■ GIVEN PROBLEM ■
Leave out the pictures and repeat the rest of the material exactly.

■ PROVIDED DATA ■
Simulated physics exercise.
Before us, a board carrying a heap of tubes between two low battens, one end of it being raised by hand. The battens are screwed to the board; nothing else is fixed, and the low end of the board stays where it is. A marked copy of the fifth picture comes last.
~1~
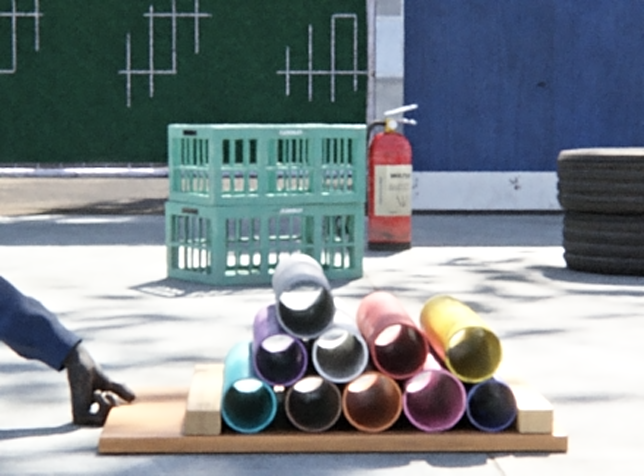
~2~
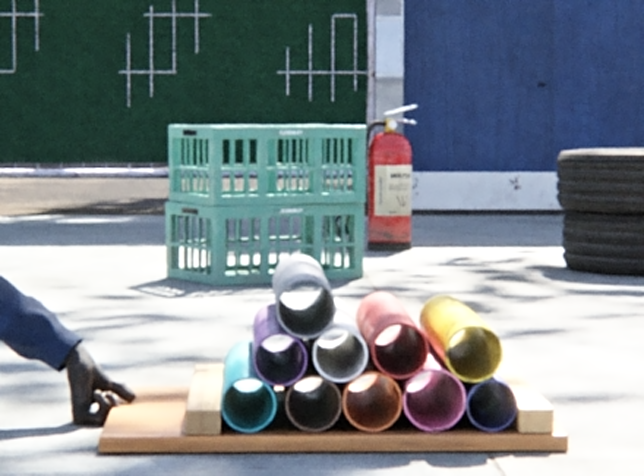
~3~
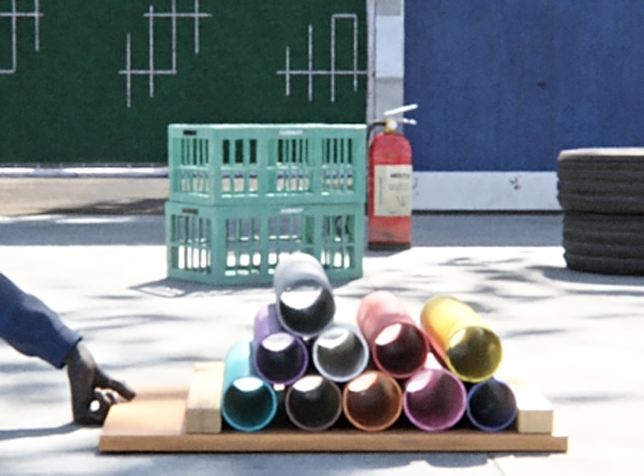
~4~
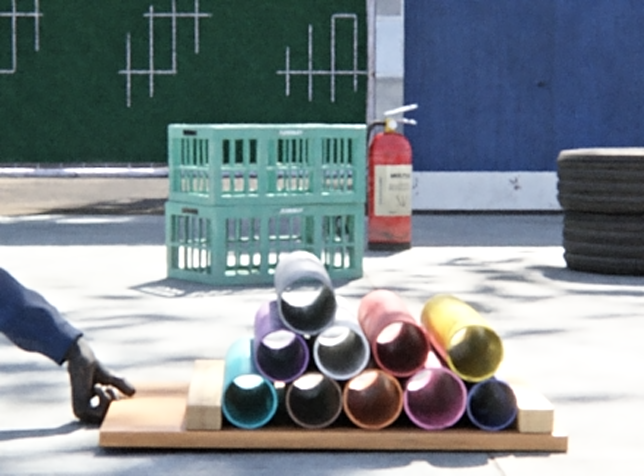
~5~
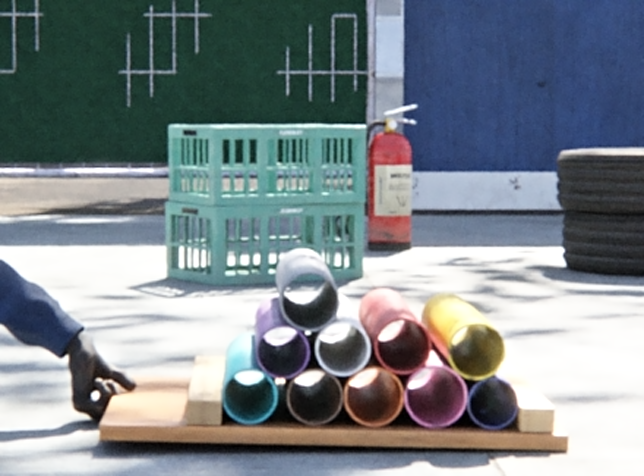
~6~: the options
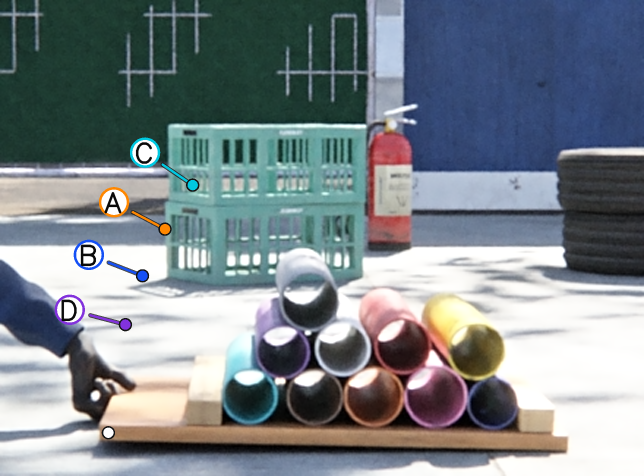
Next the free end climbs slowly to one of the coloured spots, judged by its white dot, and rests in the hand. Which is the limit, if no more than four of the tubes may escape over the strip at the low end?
The highest mark that will do is A.
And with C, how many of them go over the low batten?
At C the number is five.
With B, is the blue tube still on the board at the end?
Yes.
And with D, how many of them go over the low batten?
The count is none.
On the copy, A at (165, 229); B at (143, 276); C at (193, 185); D at (125, 325); the white dot at (108, 433).
On A. First, board at 16°.
Then, board at 28°.
Finally, board at 28°, one over the low batten (yellow).
By contrast, B one over the low batten (yellow); C five over the low batten; D none over the low batten.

■ ANSWER FOR THIS EXERCISE ■
Simulated physics exercise.
Before us, a board carrying a heap of tubes between two low battens, one end of it being raised by hand. The battens are screwed to the board; nothing else is fixed, and the low end of the board stays where it is. A marked copy of the fifth picture comes last.
~1~
~2~
~3~
~4~
~5~
~6~: the options
Next the free end climbs slowly to one of the coloured spots, judged by its white dot, and rests in the hand. Which is the limit, if no more than four of the tubes may escape over the strip at the low end?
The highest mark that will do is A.
And with C, how many of them go over the low batten?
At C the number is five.
With B, is the blue tube still on the board at the end?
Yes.
And with D, how many of them go over the low batten?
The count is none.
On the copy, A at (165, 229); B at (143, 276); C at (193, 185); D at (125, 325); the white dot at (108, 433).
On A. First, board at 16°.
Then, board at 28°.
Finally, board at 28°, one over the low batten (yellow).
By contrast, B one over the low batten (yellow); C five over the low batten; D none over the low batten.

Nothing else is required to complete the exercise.